*TO BE DONE*
From the line with "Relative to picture" through the final line, transcribe the material below character for character; include no other lines.

*GIVEN MATERIAL*
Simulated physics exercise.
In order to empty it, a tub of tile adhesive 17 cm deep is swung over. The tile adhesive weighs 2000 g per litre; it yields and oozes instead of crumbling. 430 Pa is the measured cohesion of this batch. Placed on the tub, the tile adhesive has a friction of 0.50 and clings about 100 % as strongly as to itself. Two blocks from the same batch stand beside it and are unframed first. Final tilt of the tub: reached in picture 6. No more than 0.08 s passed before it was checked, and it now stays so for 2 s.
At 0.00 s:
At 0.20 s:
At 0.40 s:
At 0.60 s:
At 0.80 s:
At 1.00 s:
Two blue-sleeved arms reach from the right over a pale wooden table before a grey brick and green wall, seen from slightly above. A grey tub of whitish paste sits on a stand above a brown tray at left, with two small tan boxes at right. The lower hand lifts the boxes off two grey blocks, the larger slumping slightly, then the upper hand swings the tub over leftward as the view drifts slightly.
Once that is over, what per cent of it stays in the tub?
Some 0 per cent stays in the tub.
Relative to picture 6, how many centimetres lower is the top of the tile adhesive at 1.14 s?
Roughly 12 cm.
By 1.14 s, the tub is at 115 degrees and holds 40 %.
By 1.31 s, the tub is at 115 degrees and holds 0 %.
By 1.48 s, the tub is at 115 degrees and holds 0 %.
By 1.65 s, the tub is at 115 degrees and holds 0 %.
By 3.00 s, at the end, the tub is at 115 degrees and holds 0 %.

*ANSWER TO THIS PROBLEM*
Relative to picture 6, how many centimetres lower is the top of the tile adhesive at 1.14 s?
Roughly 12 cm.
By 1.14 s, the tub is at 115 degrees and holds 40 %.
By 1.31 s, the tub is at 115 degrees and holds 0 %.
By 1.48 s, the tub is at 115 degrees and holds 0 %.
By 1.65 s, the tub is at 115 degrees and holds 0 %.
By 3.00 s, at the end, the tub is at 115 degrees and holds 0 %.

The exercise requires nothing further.